Entries from a question set
****
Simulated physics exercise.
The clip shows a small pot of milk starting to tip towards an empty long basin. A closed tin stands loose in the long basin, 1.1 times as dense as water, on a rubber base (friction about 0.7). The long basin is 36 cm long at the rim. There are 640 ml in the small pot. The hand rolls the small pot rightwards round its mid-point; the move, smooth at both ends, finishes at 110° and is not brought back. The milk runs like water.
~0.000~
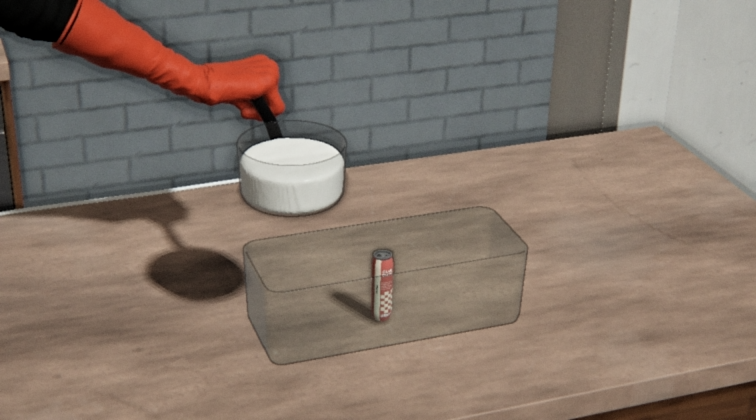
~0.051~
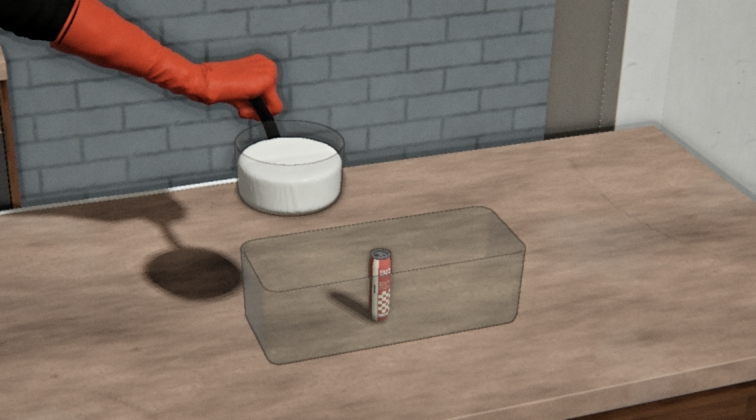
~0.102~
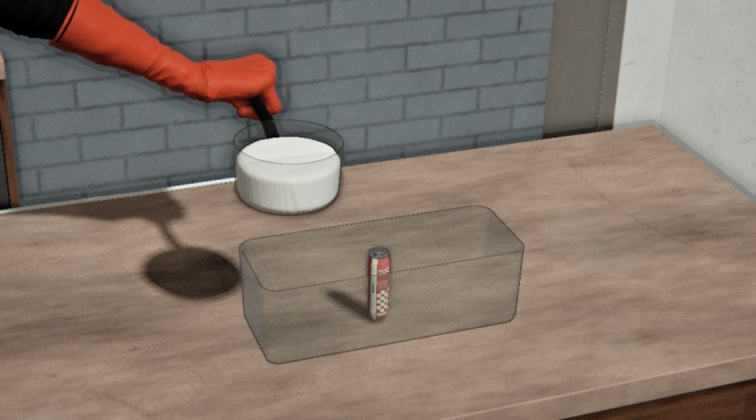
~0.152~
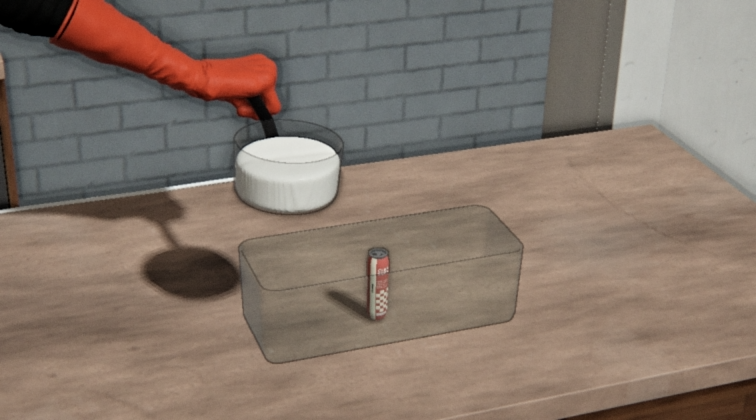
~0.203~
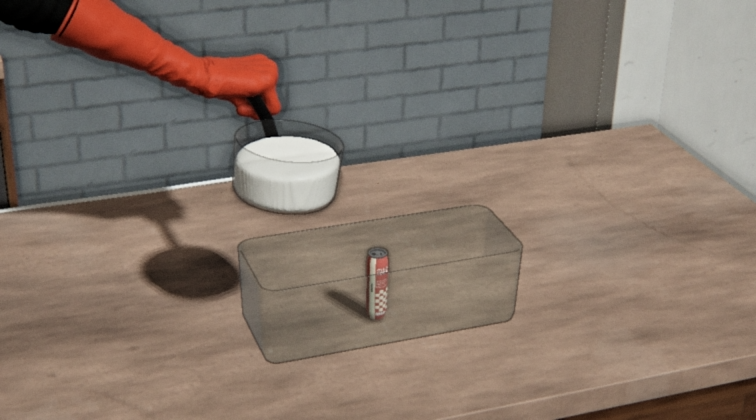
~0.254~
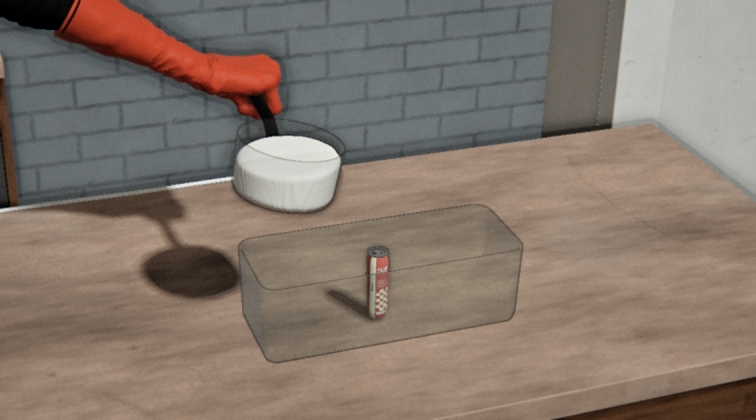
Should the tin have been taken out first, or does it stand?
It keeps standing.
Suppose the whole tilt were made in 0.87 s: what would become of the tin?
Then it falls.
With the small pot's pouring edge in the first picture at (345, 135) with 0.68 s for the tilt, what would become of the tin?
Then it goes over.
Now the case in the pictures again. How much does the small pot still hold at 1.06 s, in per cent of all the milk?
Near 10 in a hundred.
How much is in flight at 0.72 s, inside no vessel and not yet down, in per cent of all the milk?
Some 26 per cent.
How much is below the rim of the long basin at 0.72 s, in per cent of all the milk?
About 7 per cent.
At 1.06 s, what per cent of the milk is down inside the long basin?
****
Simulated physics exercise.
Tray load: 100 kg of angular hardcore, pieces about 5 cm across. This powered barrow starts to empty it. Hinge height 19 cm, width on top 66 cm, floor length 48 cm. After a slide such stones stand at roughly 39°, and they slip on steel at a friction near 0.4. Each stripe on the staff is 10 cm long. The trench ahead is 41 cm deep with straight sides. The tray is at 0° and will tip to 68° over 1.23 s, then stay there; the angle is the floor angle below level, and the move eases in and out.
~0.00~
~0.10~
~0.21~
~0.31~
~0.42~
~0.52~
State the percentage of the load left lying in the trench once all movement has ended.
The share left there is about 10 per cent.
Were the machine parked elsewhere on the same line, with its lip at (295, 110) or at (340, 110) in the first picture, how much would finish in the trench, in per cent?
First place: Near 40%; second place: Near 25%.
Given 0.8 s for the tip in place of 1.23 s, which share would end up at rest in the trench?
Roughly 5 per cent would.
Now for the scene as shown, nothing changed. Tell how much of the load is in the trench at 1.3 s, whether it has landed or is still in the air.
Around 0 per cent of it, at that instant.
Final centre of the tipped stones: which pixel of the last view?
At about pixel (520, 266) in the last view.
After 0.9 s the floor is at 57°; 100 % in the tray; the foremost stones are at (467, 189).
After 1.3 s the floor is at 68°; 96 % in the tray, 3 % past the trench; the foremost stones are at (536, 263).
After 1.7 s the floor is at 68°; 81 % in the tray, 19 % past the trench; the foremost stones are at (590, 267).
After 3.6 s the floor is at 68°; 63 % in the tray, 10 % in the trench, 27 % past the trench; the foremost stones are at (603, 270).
****
Task directions »
Set down, without any change, only the lines from the line that holds "Now the case" through the line that holds "At 1.06 s, what", both lines included.

Exercise output »
Now the case in the pictures again. How much does the small pot still hold at 1.06 s, in per cent of all the milk?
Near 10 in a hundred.
How much is in flight at 0.72 s, inside no vessel and not yet down, in per cent of all the milk?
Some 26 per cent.
How much is below the rim of the long basin at 0.72 s, in per cent of all the milk?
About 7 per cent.
At 1.06 s, what per cent of the milk is down inside the long basin?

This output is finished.